Rows from a picture question dataset =>
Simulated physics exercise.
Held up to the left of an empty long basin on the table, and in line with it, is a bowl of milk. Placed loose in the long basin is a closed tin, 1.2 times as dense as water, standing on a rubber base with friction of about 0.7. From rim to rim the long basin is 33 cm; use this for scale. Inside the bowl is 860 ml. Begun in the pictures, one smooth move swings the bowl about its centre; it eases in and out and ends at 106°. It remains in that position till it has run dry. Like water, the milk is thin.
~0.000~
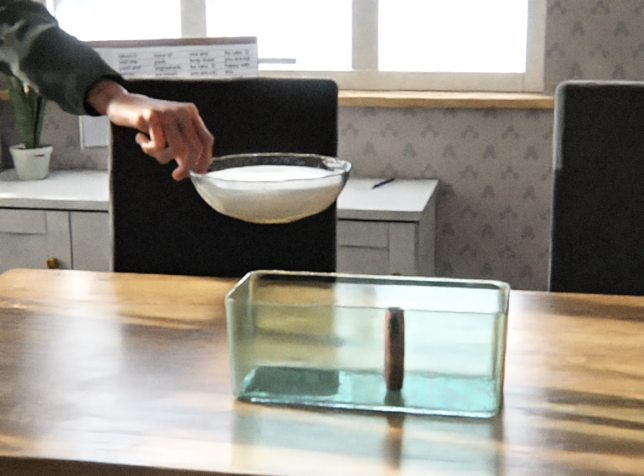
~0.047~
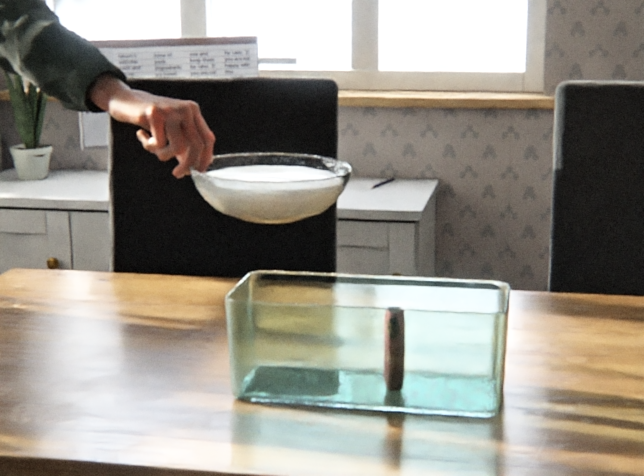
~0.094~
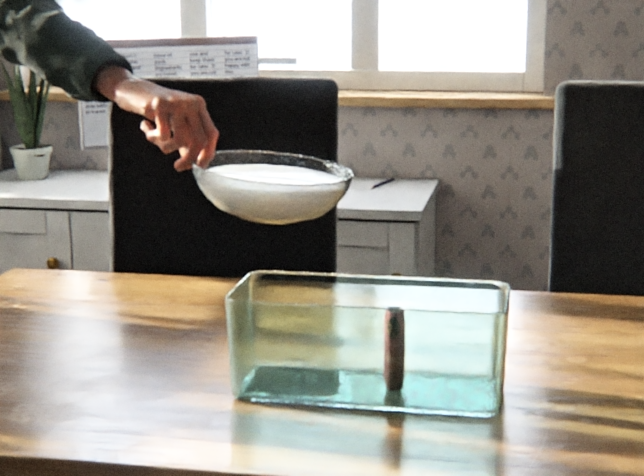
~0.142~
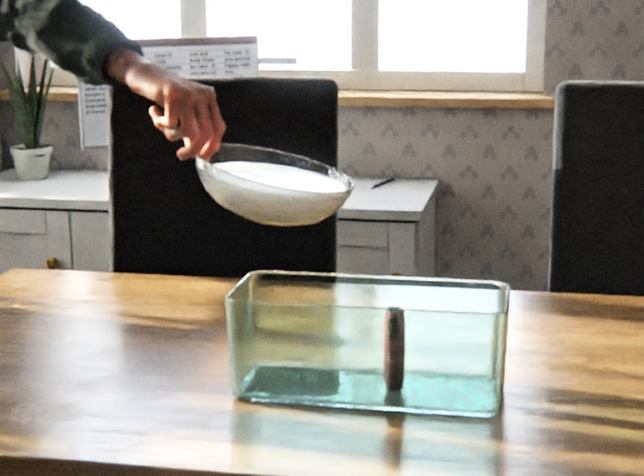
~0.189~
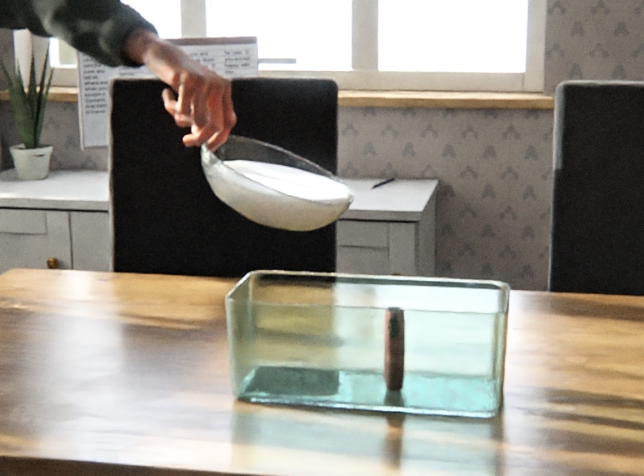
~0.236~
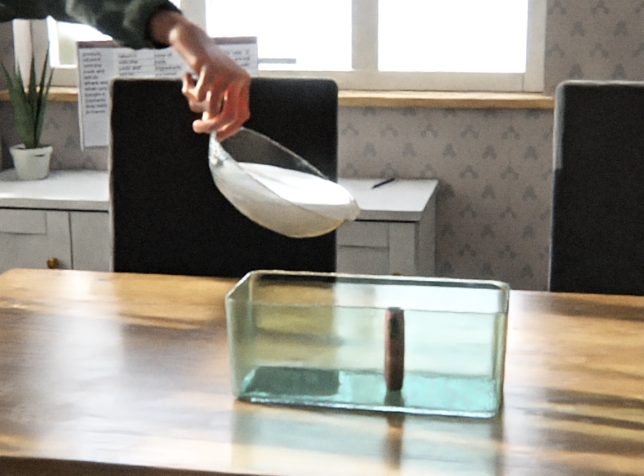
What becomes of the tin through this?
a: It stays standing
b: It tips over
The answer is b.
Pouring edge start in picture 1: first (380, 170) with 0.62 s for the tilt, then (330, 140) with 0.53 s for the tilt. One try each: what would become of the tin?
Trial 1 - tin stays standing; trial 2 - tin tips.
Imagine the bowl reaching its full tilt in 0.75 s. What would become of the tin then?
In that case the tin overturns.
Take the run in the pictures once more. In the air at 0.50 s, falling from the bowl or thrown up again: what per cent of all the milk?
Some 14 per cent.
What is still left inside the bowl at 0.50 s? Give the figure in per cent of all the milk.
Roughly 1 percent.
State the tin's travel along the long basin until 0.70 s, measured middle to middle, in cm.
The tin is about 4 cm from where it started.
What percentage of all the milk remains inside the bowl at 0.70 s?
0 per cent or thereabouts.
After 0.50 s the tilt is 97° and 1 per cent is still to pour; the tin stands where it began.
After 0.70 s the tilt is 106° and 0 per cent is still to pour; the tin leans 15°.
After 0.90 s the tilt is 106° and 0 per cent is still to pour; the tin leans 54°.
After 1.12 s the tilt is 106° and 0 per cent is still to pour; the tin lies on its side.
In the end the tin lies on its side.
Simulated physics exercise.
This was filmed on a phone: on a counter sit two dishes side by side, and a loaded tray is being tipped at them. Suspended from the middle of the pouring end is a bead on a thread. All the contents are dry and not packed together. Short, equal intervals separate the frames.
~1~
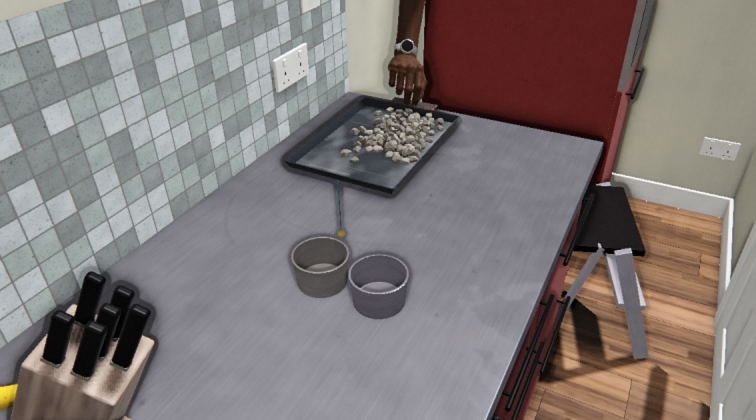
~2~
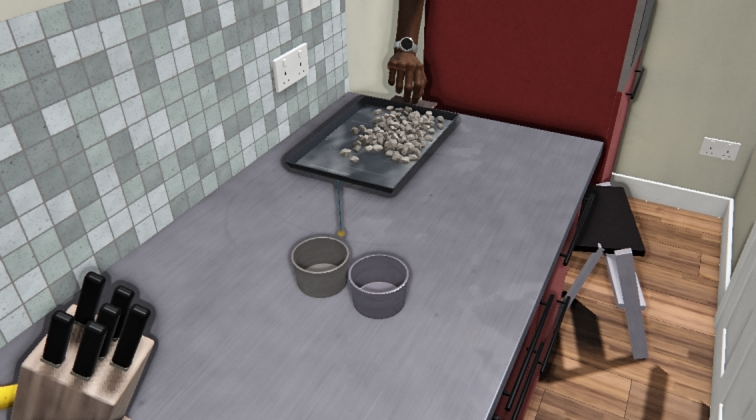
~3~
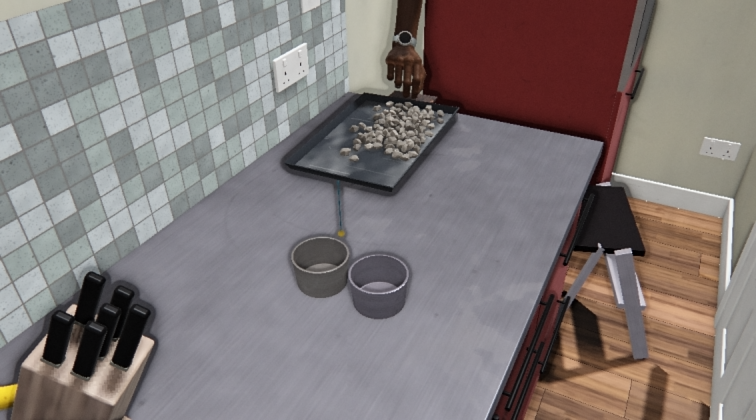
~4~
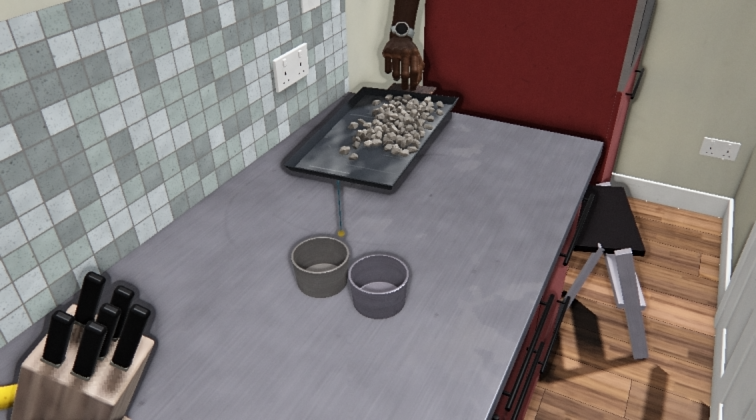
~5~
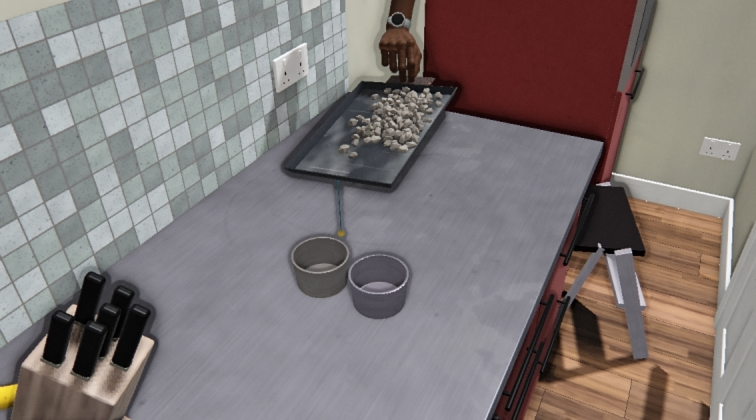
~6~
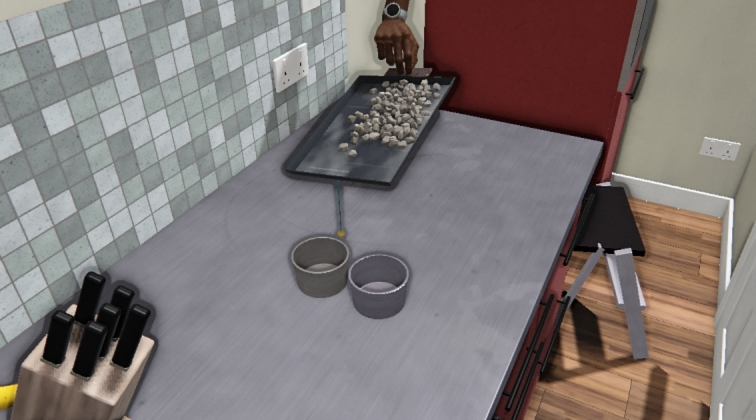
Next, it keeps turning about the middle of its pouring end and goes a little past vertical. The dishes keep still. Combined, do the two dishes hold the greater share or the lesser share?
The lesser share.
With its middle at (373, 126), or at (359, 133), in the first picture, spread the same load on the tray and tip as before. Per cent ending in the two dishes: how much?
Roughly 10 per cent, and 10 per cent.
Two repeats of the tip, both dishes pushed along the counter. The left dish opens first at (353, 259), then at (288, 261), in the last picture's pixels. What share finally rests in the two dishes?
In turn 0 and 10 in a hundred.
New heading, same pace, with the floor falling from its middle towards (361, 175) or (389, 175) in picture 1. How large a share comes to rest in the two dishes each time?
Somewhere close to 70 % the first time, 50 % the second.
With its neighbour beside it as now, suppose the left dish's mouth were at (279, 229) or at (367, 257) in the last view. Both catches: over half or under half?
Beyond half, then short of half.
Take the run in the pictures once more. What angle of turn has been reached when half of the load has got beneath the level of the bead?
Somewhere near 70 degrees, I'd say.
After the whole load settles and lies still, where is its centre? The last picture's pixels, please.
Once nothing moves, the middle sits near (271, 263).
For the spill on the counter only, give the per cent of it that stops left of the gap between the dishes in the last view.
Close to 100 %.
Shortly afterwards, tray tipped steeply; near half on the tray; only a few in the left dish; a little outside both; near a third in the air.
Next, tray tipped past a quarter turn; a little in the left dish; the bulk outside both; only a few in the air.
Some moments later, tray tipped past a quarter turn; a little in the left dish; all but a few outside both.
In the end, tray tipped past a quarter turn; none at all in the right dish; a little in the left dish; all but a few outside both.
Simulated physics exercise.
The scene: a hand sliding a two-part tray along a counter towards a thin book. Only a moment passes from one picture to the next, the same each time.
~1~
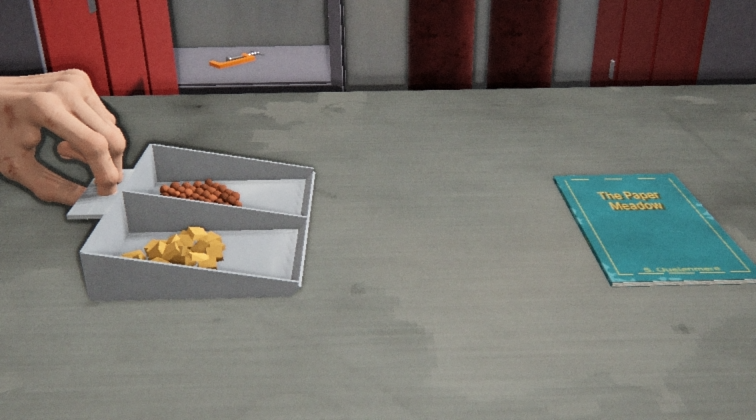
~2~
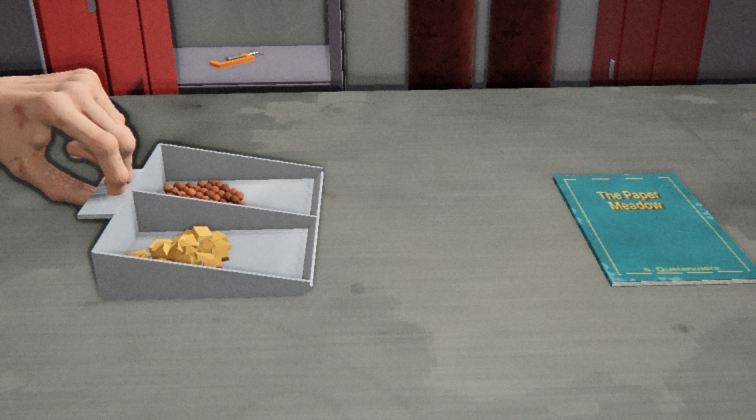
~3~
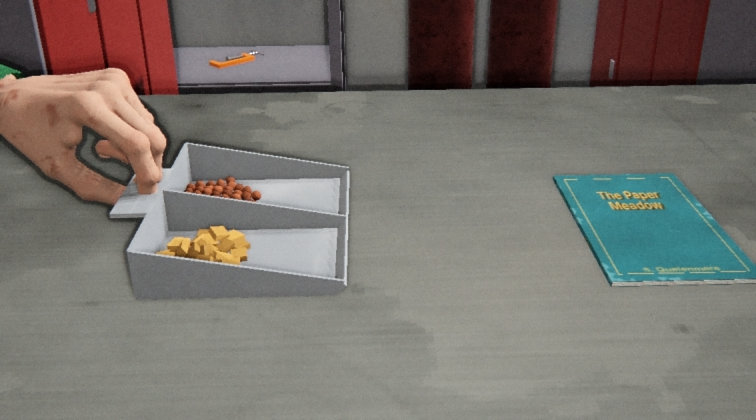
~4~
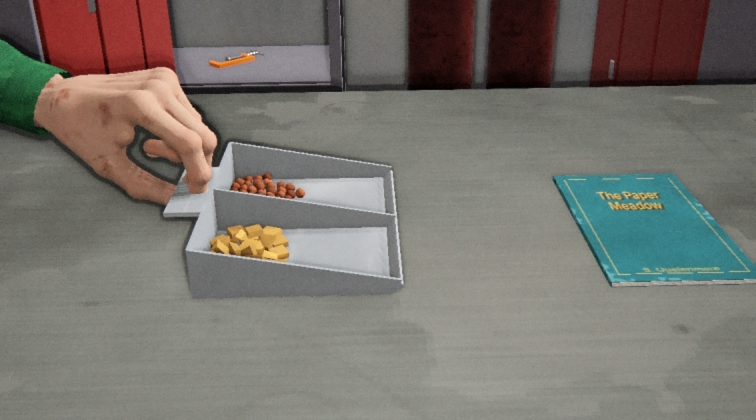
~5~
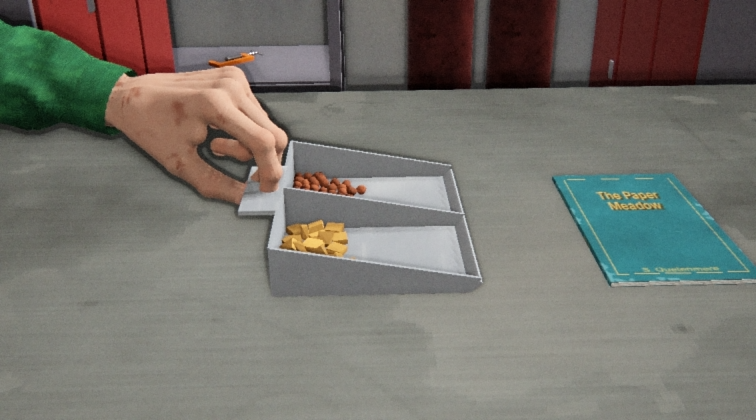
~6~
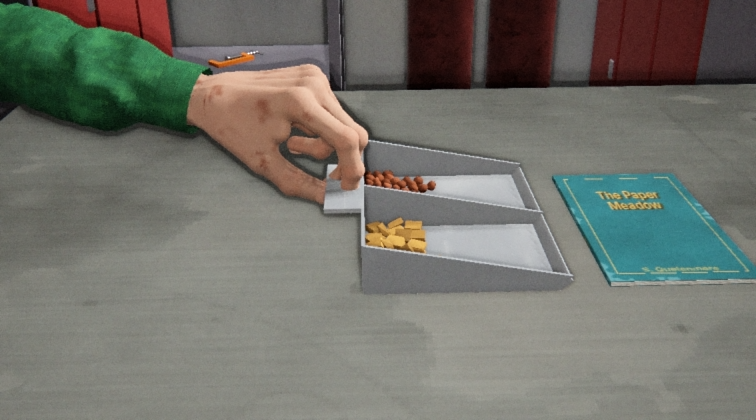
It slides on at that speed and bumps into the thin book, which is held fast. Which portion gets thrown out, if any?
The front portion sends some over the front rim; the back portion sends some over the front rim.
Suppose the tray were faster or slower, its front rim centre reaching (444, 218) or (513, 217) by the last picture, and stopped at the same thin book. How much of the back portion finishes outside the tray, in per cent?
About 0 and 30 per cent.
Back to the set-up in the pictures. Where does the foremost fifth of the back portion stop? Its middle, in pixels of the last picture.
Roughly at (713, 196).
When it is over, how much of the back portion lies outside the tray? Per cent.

Job =>
Retype, word for word, the lines from the one with "After the whole" through the last line of the entries above, and only those lines. Leave pictures out.

Response for this exercise =>
After the whole load settles and lies still, where is its centre? The last picture's pixels, please.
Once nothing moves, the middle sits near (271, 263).
For the spill on the counter only, give the per cent of it that stops left of the gap between the dishes in the last view.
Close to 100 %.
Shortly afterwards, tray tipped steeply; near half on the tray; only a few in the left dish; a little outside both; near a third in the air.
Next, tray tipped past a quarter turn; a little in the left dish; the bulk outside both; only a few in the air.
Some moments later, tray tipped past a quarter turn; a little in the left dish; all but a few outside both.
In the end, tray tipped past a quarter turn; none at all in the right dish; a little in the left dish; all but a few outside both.
Simulated physics exercise.
The scene: a hand sliding a two-part tray along a counter towards a thin book. Only a moment passes from one picture to the next, the same each time.
~1~
~2~
~3~
~4~
~5~
~6~
It slides on at that speed and bumps into the thin book, which is held fast. Which portion gets thrown out, if any?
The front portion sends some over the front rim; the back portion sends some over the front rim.
Suppose the tray were faster or slower, its front rim centre reaching (444, 218) or (513, 217) by the last picture, and stopped at the same thin book. How much of the back portion finishes outside the tray, in per cent?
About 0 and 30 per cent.
Back to the set-up in the pictures. Where does the foremost fifth of the back portion stop? Its middle, in pixels of the last picture.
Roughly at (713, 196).
When it is over, how much of the back portion lies outside the tray? Per cent.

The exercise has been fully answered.